**Task to complete**
Starting at the line that contains "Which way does", copy each line through the final one exactly as written.

**Raw records**
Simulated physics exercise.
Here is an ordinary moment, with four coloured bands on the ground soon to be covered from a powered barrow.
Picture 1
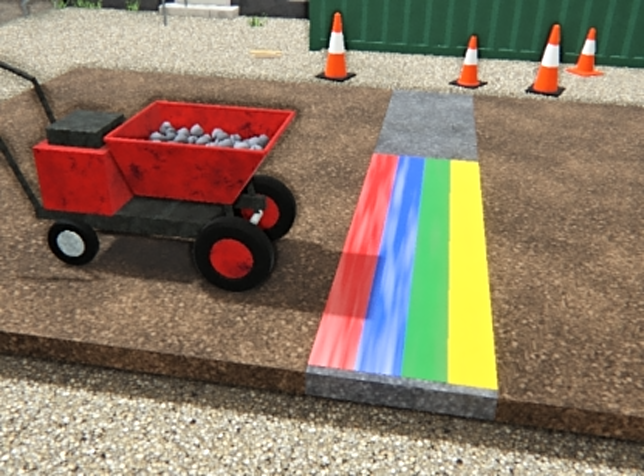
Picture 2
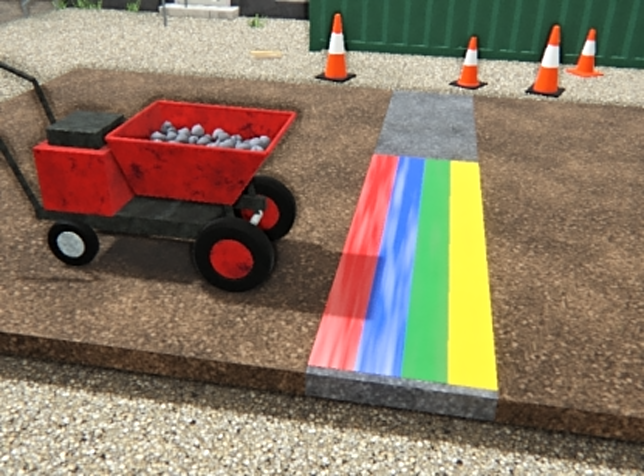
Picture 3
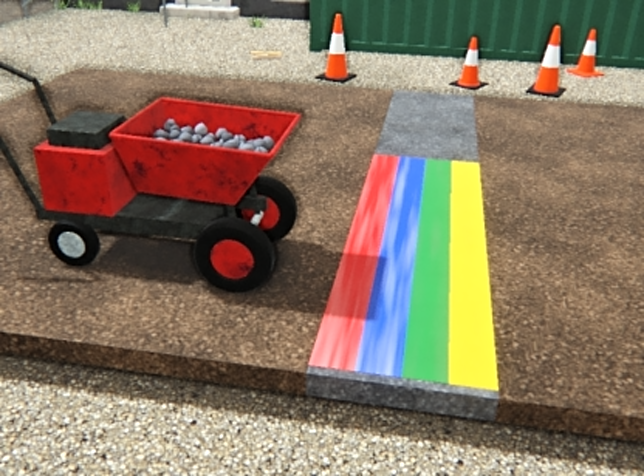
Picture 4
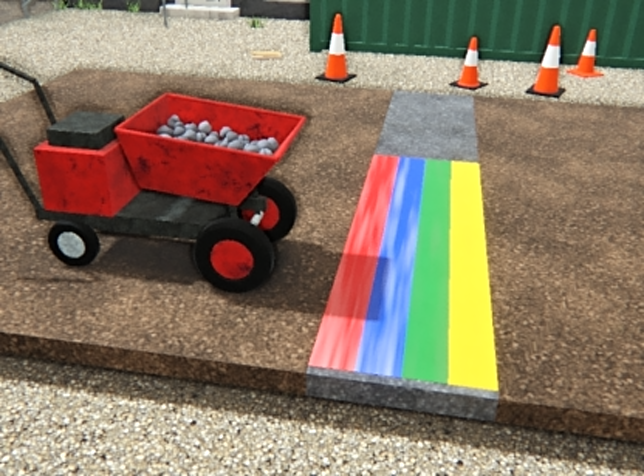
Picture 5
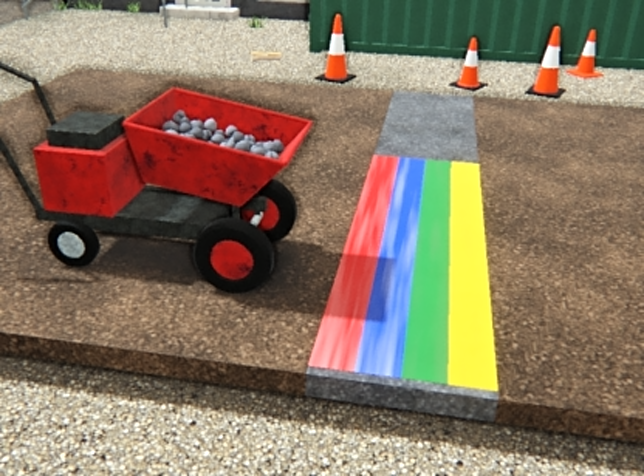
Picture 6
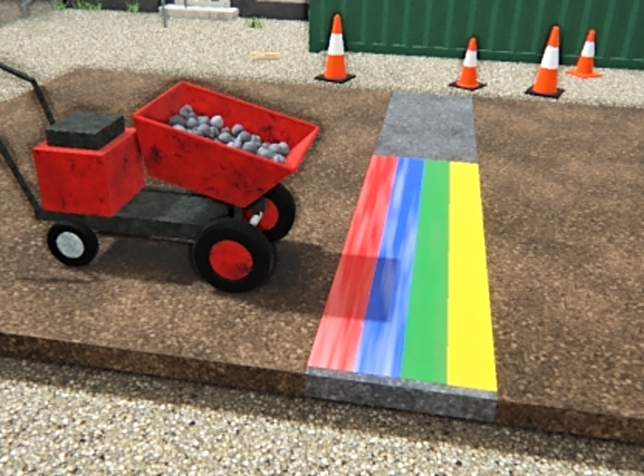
On a patch of brown ground beside four coloured stripes, a red powered barrow stood still with its skip of round grey stones level, then the skip slowly tilted a little to the right.
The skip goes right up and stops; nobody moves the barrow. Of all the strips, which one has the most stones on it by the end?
Most stones end on the blue strip.
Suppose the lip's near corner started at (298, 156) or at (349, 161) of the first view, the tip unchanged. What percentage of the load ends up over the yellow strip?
First spot: 20 %, second spot: 40 %.
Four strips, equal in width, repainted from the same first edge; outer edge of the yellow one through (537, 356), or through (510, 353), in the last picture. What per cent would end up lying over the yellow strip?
Shares in order: Close to 10 %; close to 10 %.
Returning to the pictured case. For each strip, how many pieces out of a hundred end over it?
Split by strip in per cent: Red 15; blue 35; green 25; yellow 10.
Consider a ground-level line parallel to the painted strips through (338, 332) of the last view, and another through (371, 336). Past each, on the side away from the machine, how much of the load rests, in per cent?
Respectively 90 and 70 %.
Soon after the last picture, skip tipped steeply; all in the skip.
A little later, skip tipped right over; most in the skip; a stray few over the red strip; about a quarter over the blue strip; a stray few over the green strip.
Later still, skip tipped right over; a small part in the skip; a small part over the red strip; about a third over the blue strip; about a quarter over the green strip; a small part over the yellow strip; a small part off the paint.
At rest, skip tipped right over; a small part in the skip; a small part over the red strip; about a third over the blue strip; about a quarter over the green strip; a small part over the yellow strip; a small part off the paint.
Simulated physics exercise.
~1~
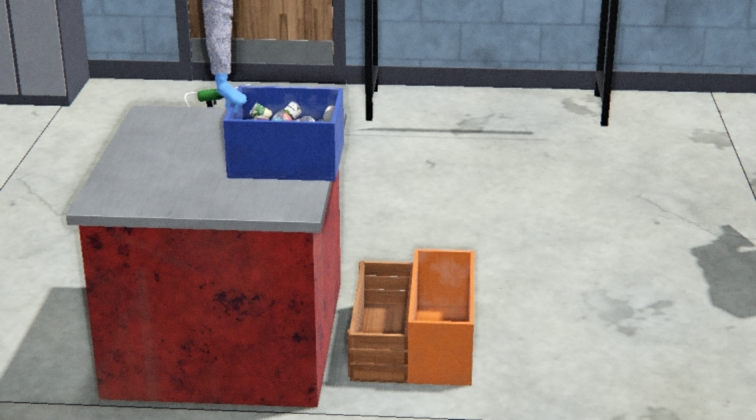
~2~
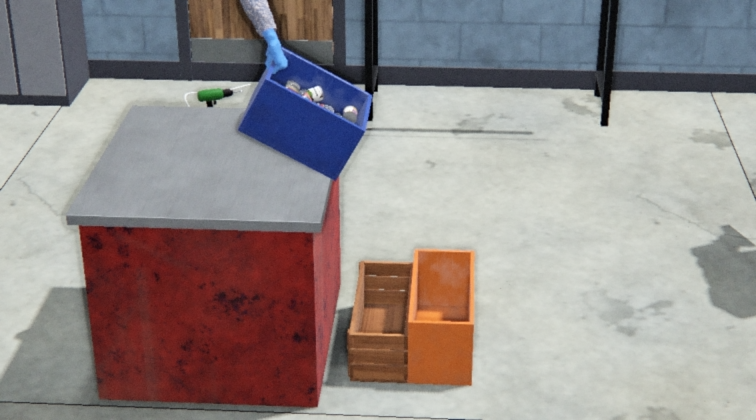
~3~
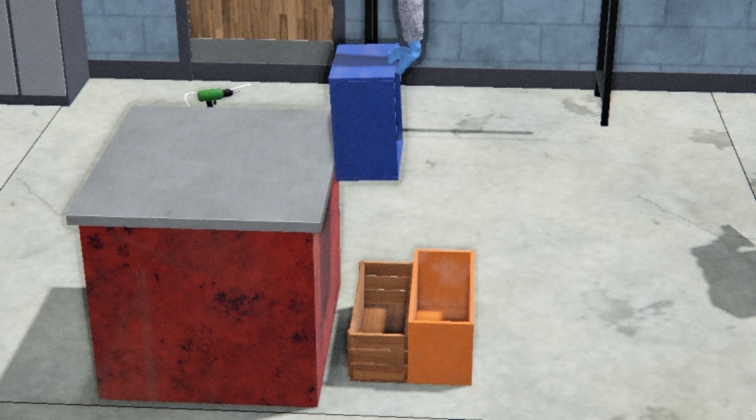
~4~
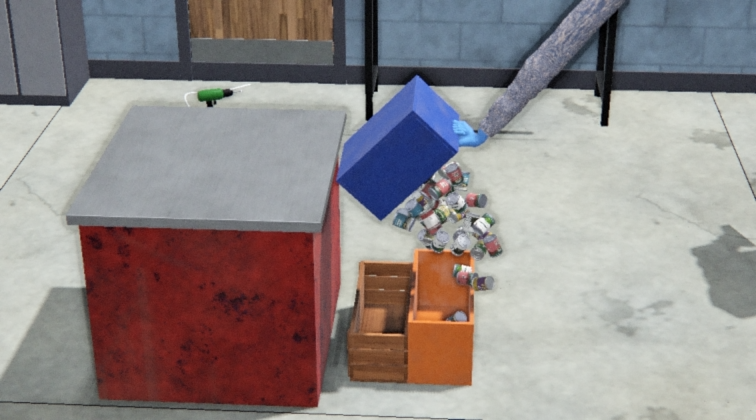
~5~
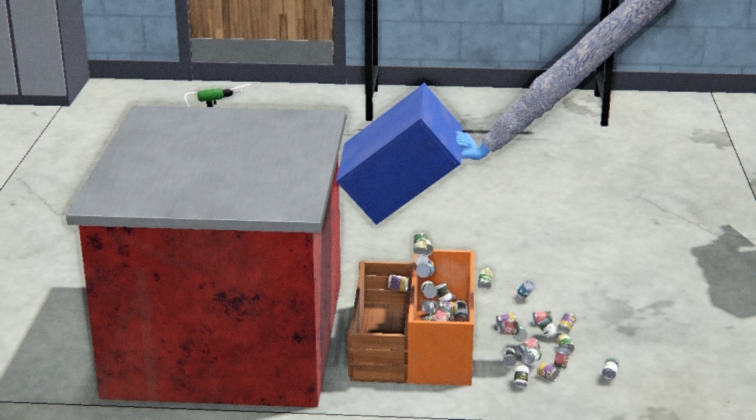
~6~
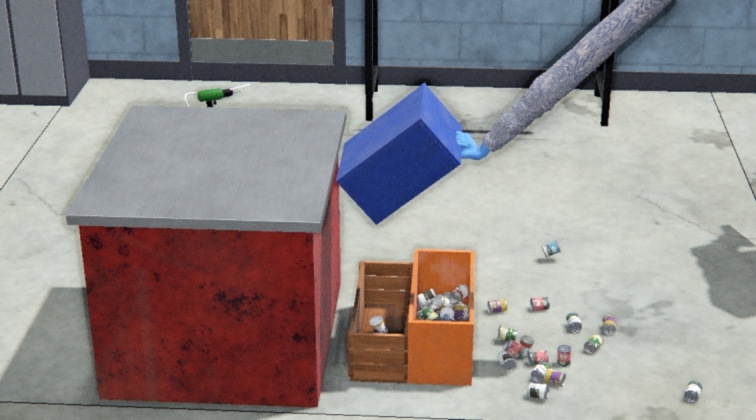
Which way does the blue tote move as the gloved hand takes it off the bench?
The blue tote moves to the right, going past the edge of the bench as it tips over.
A blue-gloved hand lifted a blue tote of small tins off a red bench and tipped it over two containers on the floor; most tins landed in the orange bin, one in the wooden tote, and many scattered on the ground to the right.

**Response to this task**
Which way does the blue tote move as the gloved hand takes it off the bench?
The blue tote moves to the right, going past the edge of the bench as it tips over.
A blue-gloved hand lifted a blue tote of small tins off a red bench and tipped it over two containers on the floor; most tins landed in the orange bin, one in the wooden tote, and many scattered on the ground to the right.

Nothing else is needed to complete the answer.